> Task prompt
Extract every line of the material that holds the string "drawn".

> The input
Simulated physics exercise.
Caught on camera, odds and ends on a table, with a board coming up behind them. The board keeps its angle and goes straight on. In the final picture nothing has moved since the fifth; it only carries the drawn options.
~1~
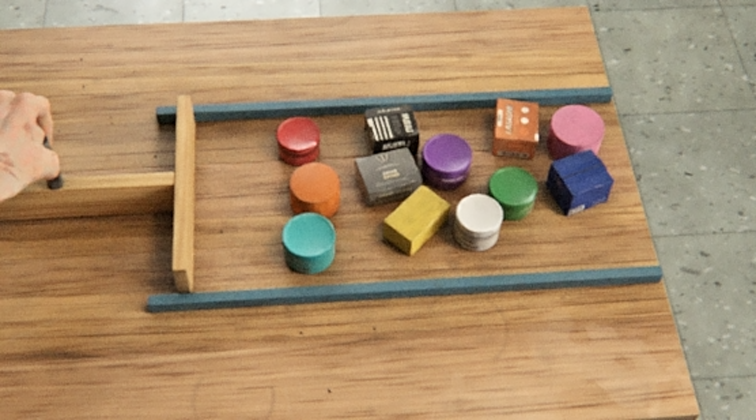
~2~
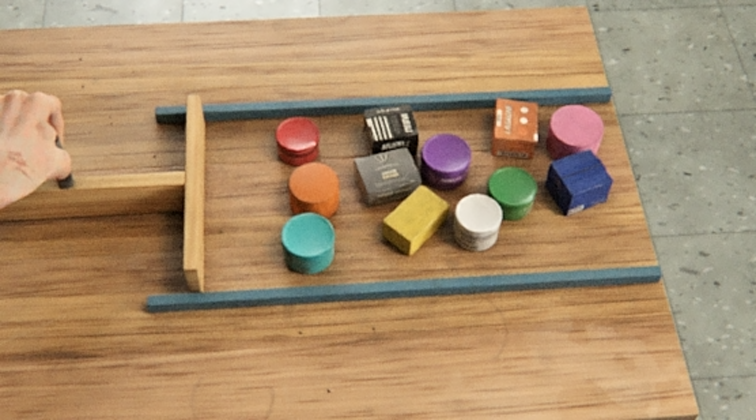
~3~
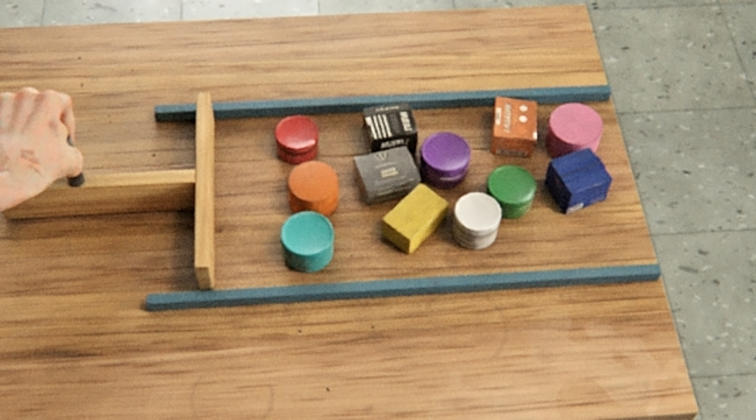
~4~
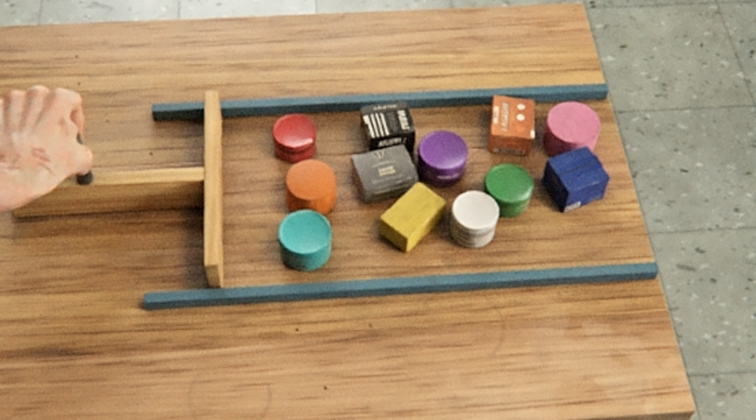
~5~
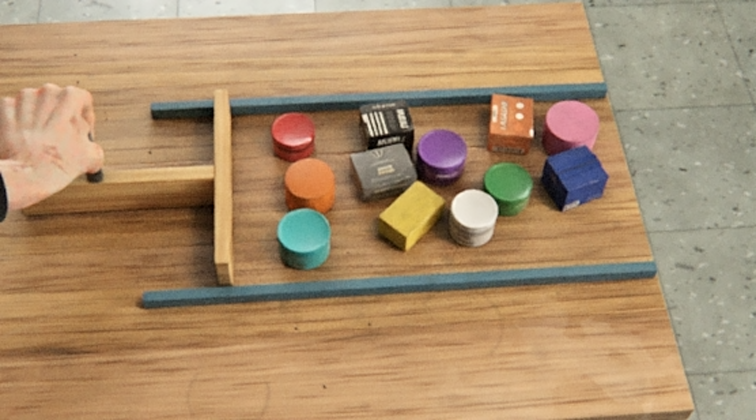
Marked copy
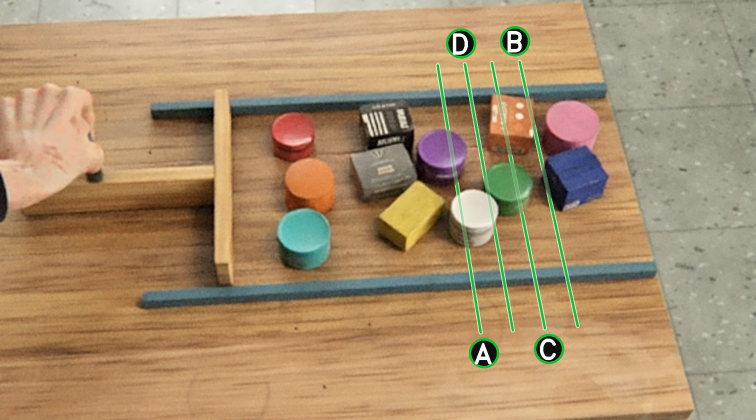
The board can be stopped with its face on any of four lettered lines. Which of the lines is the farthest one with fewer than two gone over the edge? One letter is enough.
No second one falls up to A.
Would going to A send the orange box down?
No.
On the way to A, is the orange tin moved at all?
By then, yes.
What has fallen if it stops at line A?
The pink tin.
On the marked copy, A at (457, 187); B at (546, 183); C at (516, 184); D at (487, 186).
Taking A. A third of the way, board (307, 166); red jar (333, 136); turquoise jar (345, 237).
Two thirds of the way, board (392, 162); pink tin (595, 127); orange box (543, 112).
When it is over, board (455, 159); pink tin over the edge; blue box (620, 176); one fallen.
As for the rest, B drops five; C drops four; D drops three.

---

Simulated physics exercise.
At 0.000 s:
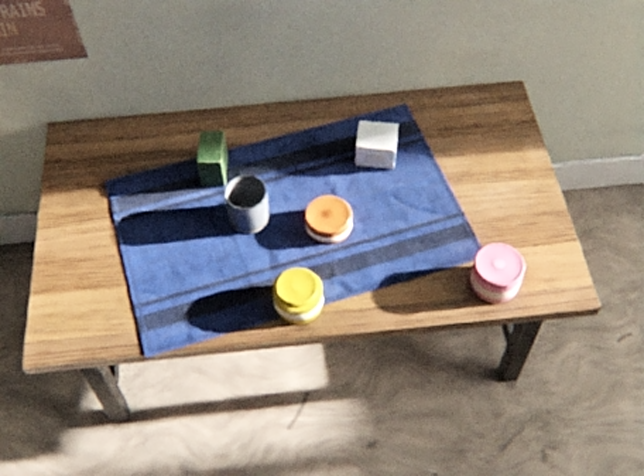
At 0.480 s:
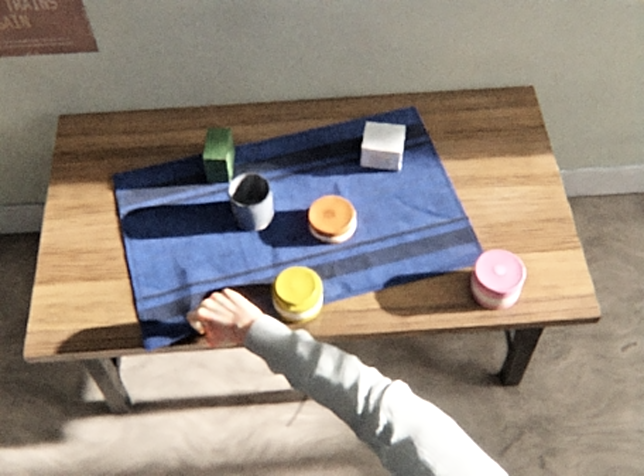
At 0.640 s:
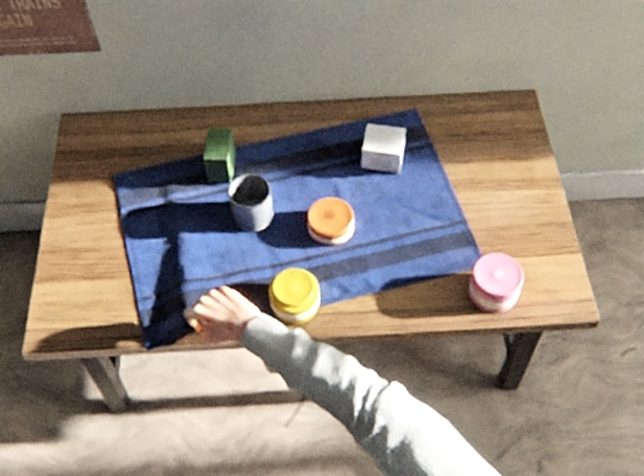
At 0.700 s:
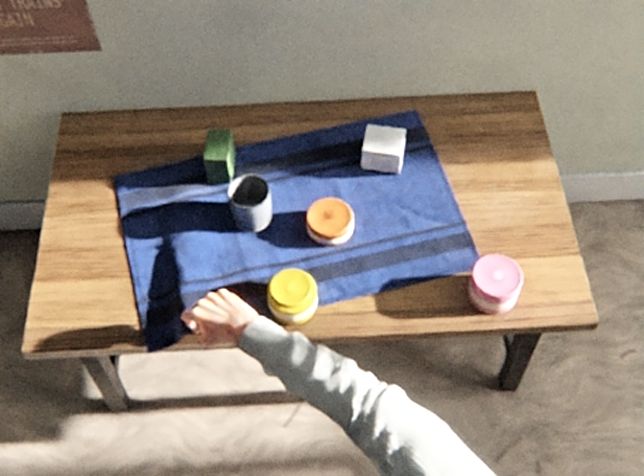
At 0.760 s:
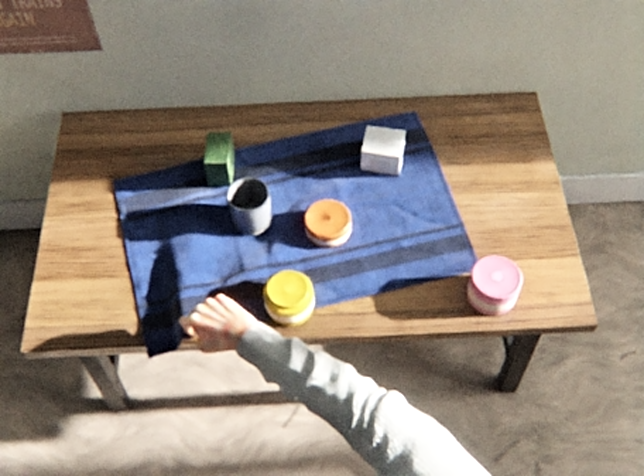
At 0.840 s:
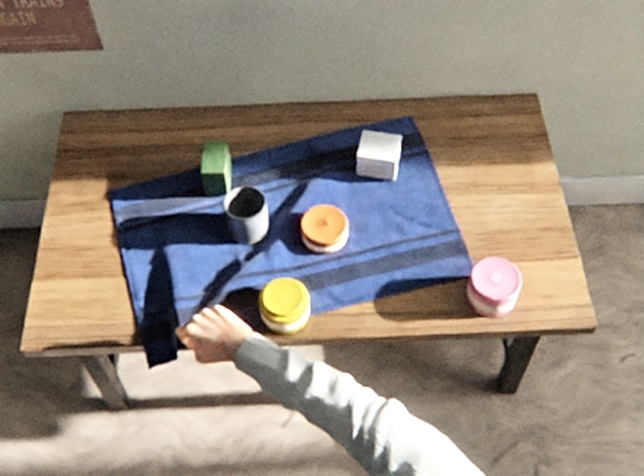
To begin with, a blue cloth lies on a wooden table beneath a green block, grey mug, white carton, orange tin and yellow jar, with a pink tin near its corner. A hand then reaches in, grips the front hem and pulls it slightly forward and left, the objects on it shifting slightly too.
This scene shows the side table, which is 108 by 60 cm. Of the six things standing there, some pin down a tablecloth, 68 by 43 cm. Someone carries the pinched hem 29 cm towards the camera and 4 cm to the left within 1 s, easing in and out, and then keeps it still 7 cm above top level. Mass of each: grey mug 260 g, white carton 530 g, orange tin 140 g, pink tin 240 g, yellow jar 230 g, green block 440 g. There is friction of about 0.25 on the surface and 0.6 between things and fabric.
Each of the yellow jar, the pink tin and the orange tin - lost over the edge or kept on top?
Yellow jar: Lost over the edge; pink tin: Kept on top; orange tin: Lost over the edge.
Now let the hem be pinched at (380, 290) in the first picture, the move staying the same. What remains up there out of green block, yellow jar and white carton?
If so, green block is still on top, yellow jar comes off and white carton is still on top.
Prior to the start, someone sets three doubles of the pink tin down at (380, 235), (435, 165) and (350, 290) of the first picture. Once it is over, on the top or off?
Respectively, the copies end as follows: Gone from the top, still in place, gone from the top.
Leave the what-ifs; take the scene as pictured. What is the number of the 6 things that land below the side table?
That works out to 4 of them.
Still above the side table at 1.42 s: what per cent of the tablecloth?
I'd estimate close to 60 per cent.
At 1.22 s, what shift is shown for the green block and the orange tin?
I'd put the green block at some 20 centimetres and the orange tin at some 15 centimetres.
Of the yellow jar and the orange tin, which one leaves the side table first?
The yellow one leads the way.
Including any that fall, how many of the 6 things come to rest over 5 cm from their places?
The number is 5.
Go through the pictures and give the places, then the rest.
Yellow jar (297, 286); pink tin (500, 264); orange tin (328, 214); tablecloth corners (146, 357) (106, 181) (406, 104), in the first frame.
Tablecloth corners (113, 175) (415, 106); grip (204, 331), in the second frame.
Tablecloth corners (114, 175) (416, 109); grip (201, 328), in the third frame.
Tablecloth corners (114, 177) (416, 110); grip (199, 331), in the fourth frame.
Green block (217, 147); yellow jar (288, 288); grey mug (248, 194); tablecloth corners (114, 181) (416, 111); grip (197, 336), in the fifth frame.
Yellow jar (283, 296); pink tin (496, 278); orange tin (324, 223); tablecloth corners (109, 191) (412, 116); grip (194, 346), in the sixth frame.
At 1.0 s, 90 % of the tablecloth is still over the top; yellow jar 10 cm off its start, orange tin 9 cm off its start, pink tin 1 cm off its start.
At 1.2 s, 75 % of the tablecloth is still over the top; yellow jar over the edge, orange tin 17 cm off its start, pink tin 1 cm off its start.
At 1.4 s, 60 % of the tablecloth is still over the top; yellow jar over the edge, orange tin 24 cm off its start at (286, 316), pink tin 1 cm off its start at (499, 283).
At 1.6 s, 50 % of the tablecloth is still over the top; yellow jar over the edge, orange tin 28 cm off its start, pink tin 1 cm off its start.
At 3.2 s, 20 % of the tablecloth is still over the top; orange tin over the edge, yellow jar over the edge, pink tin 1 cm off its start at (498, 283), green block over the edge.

* * *

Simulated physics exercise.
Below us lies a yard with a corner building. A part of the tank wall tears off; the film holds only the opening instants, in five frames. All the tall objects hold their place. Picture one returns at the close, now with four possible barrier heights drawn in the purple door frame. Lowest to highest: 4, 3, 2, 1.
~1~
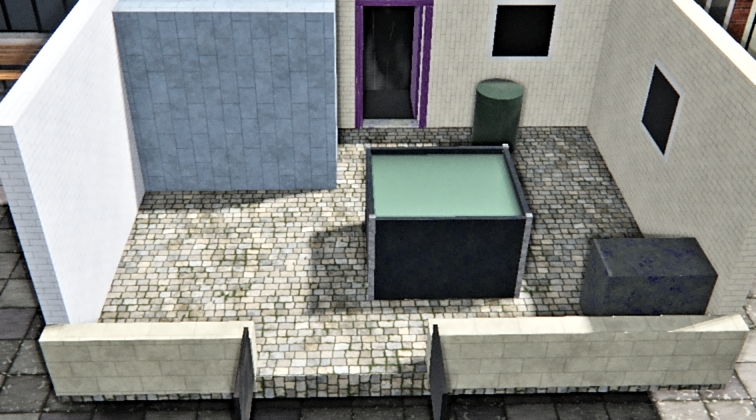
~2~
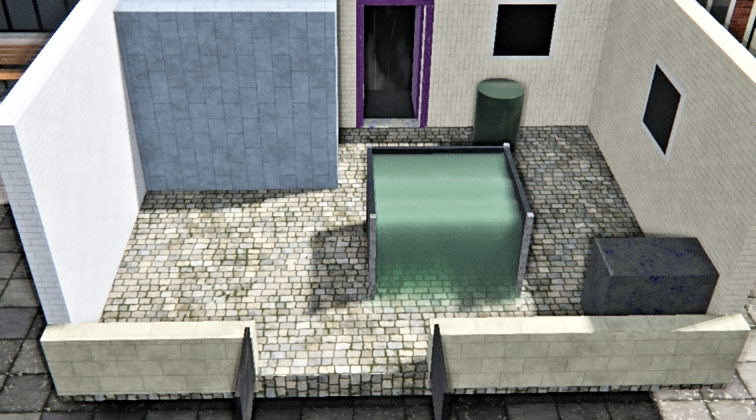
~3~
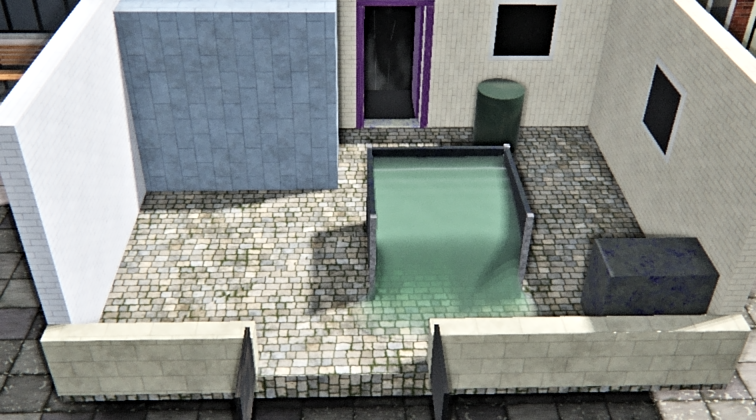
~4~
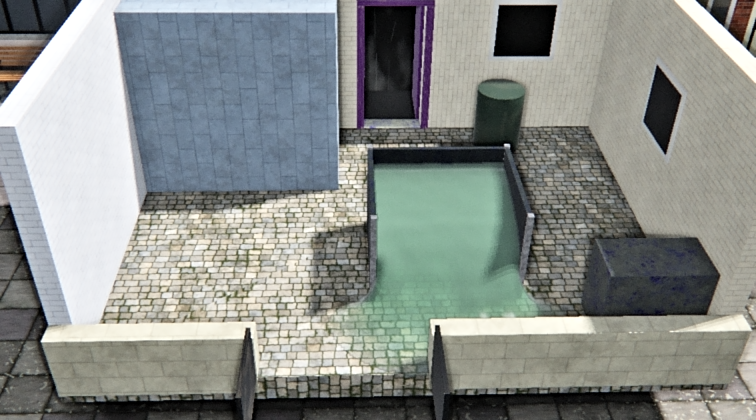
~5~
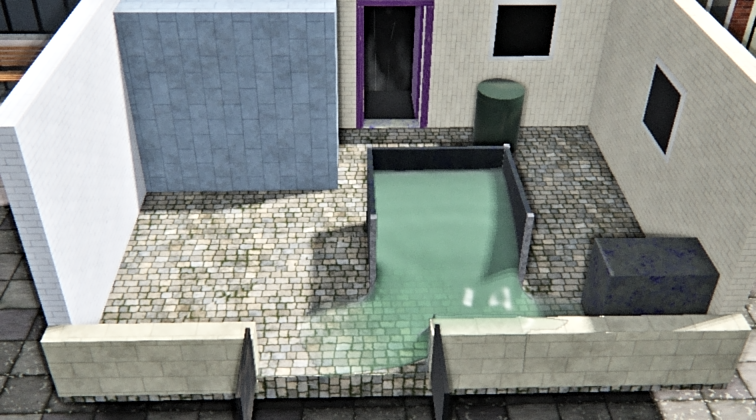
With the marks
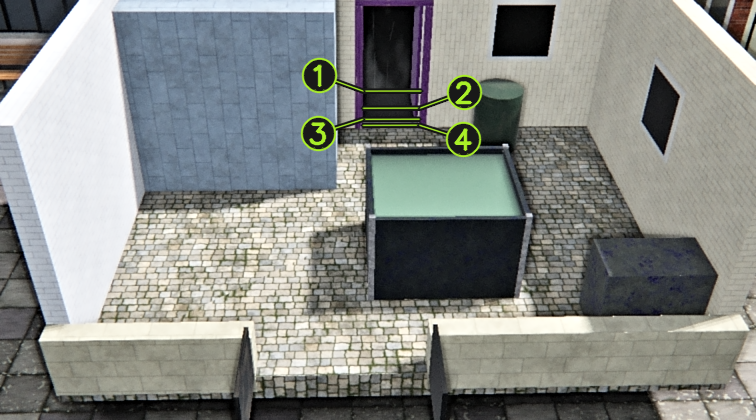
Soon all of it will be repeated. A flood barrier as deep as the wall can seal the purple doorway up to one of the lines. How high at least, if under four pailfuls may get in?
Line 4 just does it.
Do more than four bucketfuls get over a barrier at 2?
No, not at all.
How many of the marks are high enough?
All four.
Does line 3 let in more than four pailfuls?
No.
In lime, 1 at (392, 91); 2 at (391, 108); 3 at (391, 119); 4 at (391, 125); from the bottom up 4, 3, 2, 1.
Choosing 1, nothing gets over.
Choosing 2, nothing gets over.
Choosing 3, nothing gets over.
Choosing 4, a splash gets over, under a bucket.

> The response
Caught on camera, odds and ends on a table, with a board coming up behind them. The board keeps its angle and goes straight on. In the final picture nothing has moved since the fifth; it only carries the drawn options.
Below us lies a yard with a corner building. A part of the tank wall tears off; the film holds only the opening instants, in five frames. All the tall objects hold their place. Picture one returns at the close, now with four possible barrier heights drawn in the purple door frame. Lowest to highest: 4, 3, 2, 1.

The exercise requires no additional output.